_TASK DIRECTIONS_
Each line of the material must be repeated precisely, with the pictures left out.
• • • •
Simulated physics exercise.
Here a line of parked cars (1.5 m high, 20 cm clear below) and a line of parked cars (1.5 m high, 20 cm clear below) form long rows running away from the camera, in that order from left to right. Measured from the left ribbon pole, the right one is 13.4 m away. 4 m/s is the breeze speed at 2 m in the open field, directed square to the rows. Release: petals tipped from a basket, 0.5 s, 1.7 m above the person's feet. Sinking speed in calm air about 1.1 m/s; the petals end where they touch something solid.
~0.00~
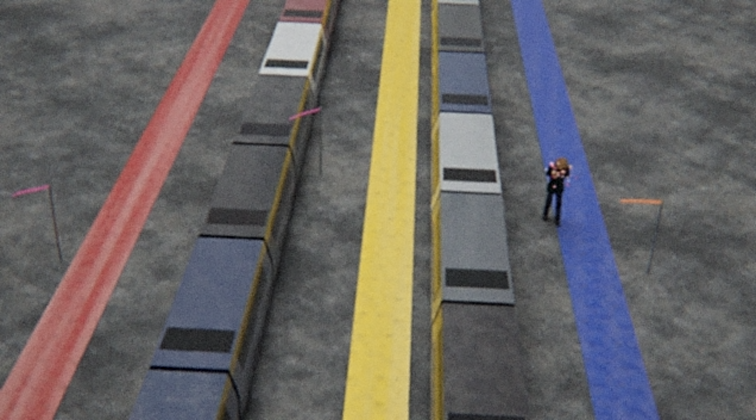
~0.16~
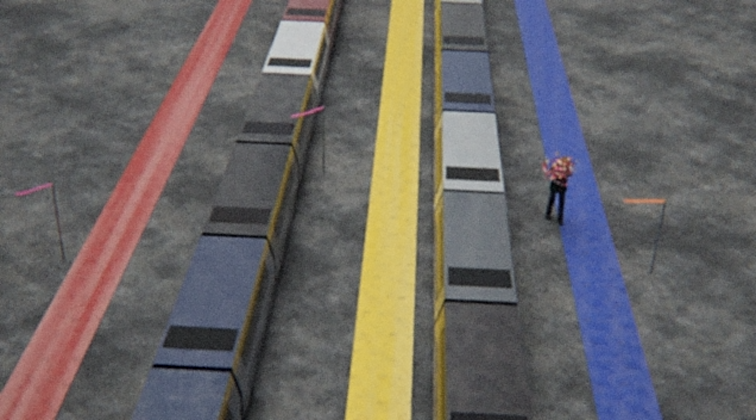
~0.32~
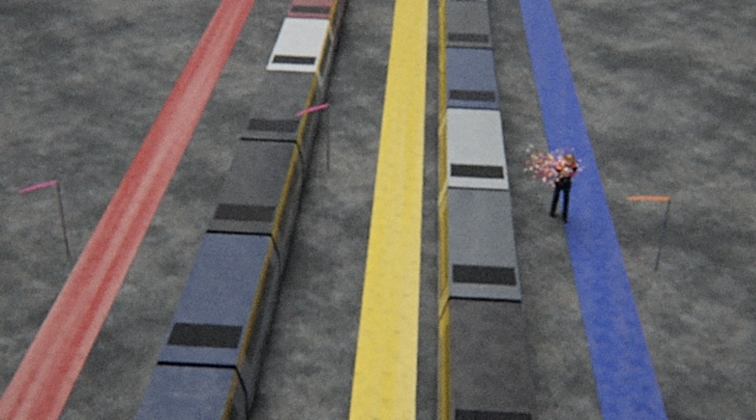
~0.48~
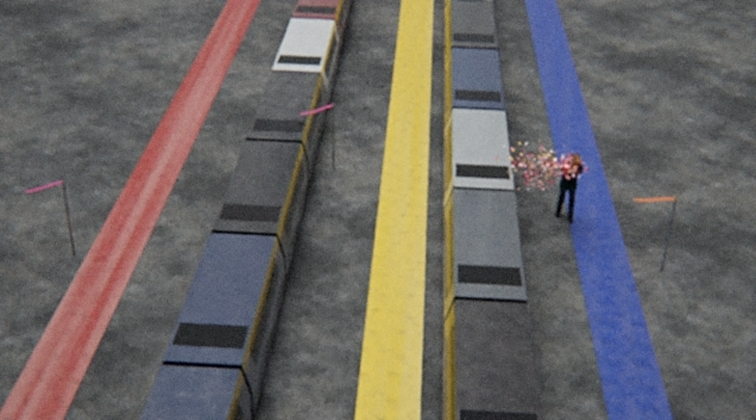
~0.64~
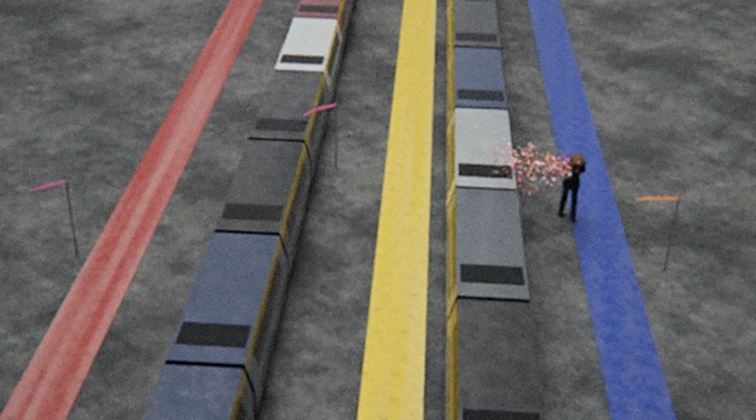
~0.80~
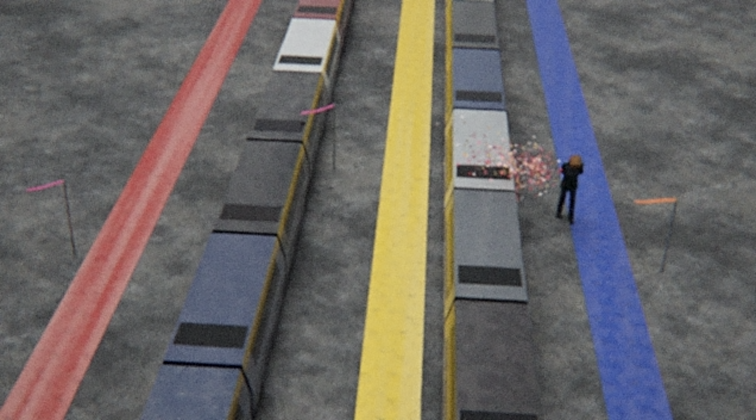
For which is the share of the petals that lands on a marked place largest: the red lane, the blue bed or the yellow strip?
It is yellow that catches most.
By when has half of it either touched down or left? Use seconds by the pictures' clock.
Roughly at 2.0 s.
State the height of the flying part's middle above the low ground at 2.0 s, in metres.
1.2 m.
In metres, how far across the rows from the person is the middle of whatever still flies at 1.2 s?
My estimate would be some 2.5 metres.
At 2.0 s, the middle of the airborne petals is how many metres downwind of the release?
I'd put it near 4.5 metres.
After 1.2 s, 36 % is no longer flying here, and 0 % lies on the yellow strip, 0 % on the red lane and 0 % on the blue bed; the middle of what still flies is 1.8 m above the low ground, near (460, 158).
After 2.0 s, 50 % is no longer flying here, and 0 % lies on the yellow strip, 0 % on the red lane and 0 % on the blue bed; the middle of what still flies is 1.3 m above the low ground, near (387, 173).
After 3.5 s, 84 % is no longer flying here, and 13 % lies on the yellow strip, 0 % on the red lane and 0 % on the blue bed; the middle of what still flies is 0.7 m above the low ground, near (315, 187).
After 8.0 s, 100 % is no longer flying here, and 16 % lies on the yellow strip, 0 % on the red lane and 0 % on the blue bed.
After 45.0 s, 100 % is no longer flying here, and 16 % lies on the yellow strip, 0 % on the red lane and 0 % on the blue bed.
• • • •
_EXERCISE RESPONSE_
Simulated physics exercise.
Here a line of parked cars (1.5 m high, 20 cm clear below) and a line of parked cars (1.5 m high, 20 cm clear below) form long rows running away from the camera, in that order from left to right. Measured from the left ribbon pole, the right one is 13.4 m away. 4 m/s is the breeze speed at 2 m in the open field, directed square to the rows. Release: petals tipped from a basket, 0.5 s, 1.7 m above the person's feet. Sinking speed in calm air about 1.1 m/s; the petals end where they touch something solid.
~0.00~
~0.16~
~0.32~
~0.48~
~0.64~
~0.80~
For which is the share of the petals that lands on a marked place largest: the red lane, the blue bed or the yellow strip?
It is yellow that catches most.
By when has half of it either touched down or left? Use seconds by the pictures' clock.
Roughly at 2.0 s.
State the height of the flying part's middle above the low ground at 2.0 s, in metres.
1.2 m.
In metres, how far across the rows from the person is the middle of whatever still flies at 1.2 s?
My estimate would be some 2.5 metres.
At 2.0 s, the middle of the airborne petals is how many metres downwind of the release?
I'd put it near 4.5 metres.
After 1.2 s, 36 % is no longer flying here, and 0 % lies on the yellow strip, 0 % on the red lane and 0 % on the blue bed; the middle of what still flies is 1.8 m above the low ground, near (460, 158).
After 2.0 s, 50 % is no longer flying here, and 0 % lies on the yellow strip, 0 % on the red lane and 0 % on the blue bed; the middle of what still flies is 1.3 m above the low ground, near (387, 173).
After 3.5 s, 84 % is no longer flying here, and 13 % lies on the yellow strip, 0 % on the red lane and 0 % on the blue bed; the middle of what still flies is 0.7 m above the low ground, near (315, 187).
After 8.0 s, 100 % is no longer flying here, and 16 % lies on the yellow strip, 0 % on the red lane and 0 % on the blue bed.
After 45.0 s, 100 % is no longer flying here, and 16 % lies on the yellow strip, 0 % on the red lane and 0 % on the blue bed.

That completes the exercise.